▸ **Raw data**:
------------------------------

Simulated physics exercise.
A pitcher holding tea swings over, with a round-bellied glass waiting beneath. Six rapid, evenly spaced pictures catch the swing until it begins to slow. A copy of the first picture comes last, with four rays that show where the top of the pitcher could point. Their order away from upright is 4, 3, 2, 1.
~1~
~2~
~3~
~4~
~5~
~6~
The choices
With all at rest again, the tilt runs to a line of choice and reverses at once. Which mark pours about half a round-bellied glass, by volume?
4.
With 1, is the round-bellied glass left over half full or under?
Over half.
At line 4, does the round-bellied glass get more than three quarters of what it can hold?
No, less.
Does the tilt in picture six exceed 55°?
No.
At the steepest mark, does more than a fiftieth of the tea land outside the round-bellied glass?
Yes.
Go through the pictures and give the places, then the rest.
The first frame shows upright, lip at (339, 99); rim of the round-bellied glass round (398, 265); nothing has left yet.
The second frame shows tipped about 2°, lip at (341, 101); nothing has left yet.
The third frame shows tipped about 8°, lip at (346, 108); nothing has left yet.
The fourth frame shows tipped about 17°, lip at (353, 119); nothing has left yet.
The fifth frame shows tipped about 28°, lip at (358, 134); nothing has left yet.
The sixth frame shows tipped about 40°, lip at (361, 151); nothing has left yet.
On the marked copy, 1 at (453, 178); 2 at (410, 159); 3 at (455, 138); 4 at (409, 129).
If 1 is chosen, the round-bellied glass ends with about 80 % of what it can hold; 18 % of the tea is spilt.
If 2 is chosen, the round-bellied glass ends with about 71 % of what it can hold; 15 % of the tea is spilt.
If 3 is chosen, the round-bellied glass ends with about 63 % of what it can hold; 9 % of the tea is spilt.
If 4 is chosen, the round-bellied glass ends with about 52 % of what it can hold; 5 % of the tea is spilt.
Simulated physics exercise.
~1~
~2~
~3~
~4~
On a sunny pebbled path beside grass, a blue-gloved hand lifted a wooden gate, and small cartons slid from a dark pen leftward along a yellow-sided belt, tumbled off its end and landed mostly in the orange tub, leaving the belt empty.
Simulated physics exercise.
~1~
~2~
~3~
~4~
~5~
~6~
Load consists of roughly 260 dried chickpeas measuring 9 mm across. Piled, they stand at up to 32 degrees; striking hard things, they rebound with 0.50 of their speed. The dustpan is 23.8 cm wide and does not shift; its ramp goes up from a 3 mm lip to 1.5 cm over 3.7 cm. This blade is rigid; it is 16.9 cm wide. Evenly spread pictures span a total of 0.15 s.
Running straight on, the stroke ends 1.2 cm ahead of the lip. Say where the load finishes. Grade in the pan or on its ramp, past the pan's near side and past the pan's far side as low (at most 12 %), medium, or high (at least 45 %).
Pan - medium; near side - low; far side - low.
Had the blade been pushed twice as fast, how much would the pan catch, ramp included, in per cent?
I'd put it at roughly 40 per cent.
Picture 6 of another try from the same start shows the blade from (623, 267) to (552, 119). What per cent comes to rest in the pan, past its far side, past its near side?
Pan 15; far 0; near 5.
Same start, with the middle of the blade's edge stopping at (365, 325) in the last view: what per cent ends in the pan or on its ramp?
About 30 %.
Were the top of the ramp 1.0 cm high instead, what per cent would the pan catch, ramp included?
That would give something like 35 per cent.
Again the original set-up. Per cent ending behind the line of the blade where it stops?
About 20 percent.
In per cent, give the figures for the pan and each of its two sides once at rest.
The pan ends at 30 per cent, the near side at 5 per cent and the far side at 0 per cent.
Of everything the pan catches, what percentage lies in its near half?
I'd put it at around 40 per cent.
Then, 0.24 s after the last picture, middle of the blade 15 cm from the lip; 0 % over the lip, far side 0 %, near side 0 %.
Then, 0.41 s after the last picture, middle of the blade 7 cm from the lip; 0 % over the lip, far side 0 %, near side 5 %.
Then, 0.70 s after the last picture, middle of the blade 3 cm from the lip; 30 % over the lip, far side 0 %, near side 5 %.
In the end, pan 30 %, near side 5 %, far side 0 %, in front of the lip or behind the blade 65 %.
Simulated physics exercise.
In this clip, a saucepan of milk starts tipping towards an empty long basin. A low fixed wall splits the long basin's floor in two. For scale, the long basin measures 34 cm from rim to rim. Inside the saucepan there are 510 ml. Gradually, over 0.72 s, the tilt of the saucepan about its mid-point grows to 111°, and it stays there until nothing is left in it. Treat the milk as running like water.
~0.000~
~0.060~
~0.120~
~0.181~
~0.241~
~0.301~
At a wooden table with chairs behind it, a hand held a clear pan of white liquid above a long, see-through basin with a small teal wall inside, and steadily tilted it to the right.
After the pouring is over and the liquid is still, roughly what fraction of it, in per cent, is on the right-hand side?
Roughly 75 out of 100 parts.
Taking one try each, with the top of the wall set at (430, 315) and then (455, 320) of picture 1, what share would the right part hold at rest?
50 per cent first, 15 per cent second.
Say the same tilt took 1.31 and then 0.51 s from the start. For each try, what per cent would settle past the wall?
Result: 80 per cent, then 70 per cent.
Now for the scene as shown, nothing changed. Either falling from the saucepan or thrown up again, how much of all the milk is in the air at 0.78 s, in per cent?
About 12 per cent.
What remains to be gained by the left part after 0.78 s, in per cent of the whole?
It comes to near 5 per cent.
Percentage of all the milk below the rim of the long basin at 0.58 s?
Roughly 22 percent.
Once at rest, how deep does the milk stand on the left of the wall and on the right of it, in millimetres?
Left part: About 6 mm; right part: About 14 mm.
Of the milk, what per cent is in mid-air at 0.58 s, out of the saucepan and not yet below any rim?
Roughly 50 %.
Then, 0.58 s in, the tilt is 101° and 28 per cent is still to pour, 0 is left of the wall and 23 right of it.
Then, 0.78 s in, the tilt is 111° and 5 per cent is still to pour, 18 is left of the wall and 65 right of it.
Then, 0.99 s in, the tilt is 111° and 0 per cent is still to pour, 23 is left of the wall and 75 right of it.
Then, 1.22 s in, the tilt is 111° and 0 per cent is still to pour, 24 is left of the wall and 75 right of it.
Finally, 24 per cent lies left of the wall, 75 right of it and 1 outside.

------------------------------

▸ **Job**:
Go through the records and copy each line with "until" in it.

▸ **Correct output**:
A pitcher holding tea swings over, with a round-bellied glass waiting beneath. Six rapid, evenly spaced pictures catch the swing until it begins to slow. A copy of the first picture comes last, with four rays that show where the top of the pitcher could point. Their order away from upright is 4, 3, 2, 1.
In this clip, a saucepan of milk starts tipping towards an empty long basin. A low fixed wall splits the long basin's floor in two. For scale, the long basin measures 34 cm from rim to rim. Inside the saucepan there are 510 ml. Gradually, over 0.72 s, the tilt of the saucepan about its mid-point grows to 111°, and it stays there until nothing is left in it. Treat the milk as running like water.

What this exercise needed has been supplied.